**Recorded information:**
....................

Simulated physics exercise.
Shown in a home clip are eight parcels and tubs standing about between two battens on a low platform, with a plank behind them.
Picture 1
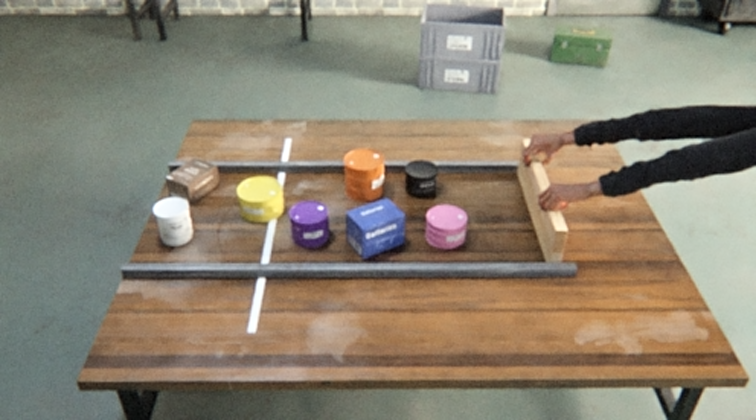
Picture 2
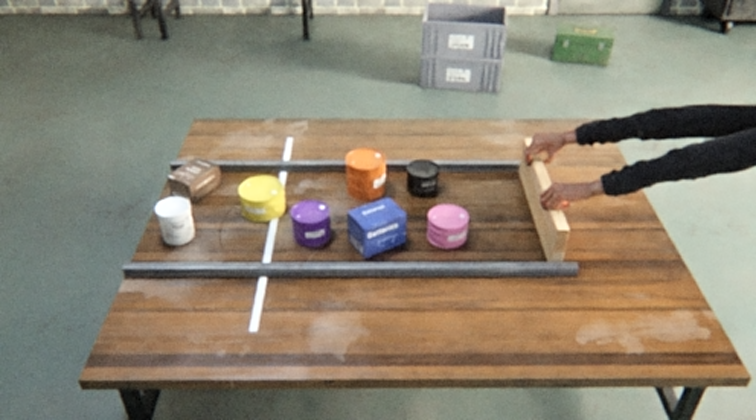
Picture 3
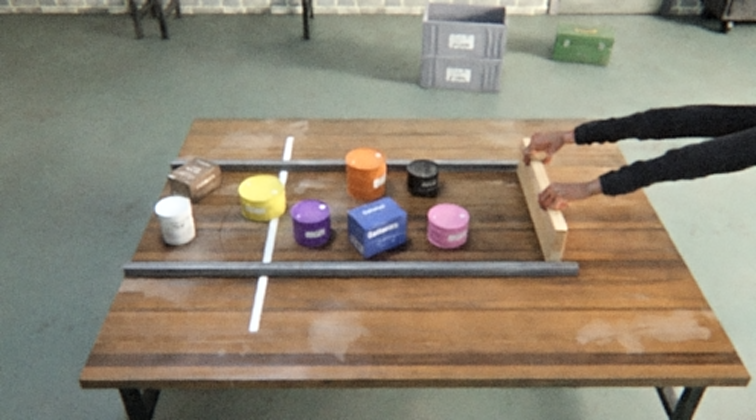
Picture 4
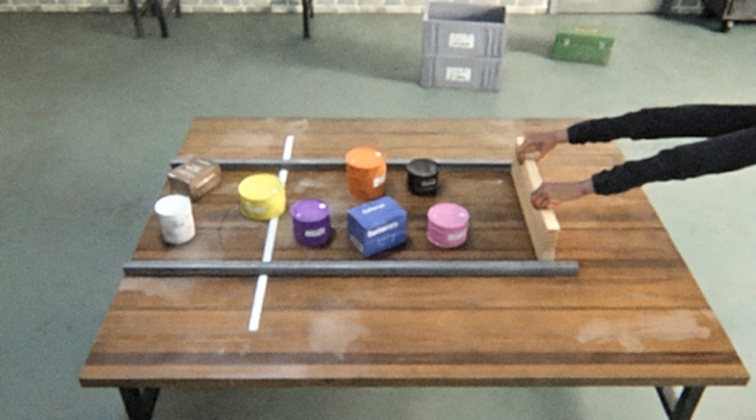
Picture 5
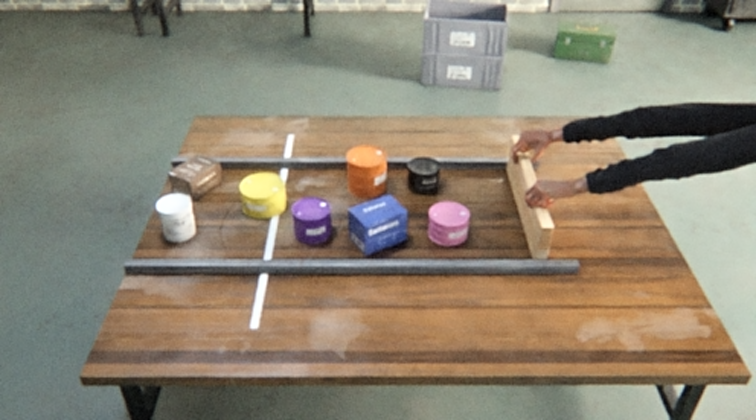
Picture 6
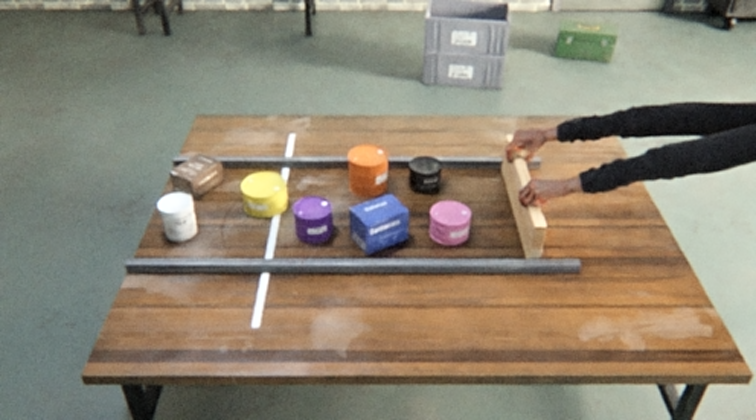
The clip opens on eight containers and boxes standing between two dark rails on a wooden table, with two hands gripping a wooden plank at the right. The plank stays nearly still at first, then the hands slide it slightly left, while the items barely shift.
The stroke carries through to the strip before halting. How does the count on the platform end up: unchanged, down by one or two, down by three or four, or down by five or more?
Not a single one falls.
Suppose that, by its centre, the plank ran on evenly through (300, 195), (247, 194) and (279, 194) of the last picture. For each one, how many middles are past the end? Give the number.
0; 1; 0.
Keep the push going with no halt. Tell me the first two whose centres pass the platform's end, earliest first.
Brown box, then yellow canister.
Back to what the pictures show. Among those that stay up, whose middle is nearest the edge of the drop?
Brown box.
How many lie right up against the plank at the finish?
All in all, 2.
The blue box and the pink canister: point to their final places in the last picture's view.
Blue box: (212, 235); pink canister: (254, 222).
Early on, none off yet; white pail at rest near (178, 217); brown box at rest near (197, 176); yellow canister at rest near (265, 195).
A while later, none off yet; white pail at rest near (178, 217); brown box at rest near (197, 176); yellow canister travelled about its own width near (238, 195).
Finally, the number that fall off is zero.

....................

**Given request:**
Copy out every line of the material above exactly, skipping the pictures.

**The response:**
Simulated physics exercise.
Shown in a home clip are eight parcels and tubs standing about between two battens on a low platform, with a plank behind them.
Picture 1
Picture 2
Picture 3
Picture 4
Picture 5
Picture 6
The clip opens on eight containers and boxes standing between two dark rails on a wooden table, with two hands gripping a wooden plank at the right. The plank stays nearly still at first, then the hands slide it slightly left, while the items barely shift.
The stroke carries through to the strip before halting. How does the count on the platform end up: unchanged, down by one or two, down by three or four, or down by five or more?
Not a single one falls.
Suppose that, by its centre, the plank ran on evenly through (300, 195), (247, 194) and (279, 194) of the last picture. For each one, how many middles are past the end? Give the number.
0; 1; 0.
Keep the push going with no halt. Tell me the first two whose centres pass the platform's end, earliest first.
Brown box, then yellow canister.
Back to what the pictures show. Among those that stay up, whose middle is nearest the edge of the drop?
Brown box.
How many lie right up against the plank at the finish?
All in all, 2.
The blue box and the pink canister: point to their final places in the last picture's view.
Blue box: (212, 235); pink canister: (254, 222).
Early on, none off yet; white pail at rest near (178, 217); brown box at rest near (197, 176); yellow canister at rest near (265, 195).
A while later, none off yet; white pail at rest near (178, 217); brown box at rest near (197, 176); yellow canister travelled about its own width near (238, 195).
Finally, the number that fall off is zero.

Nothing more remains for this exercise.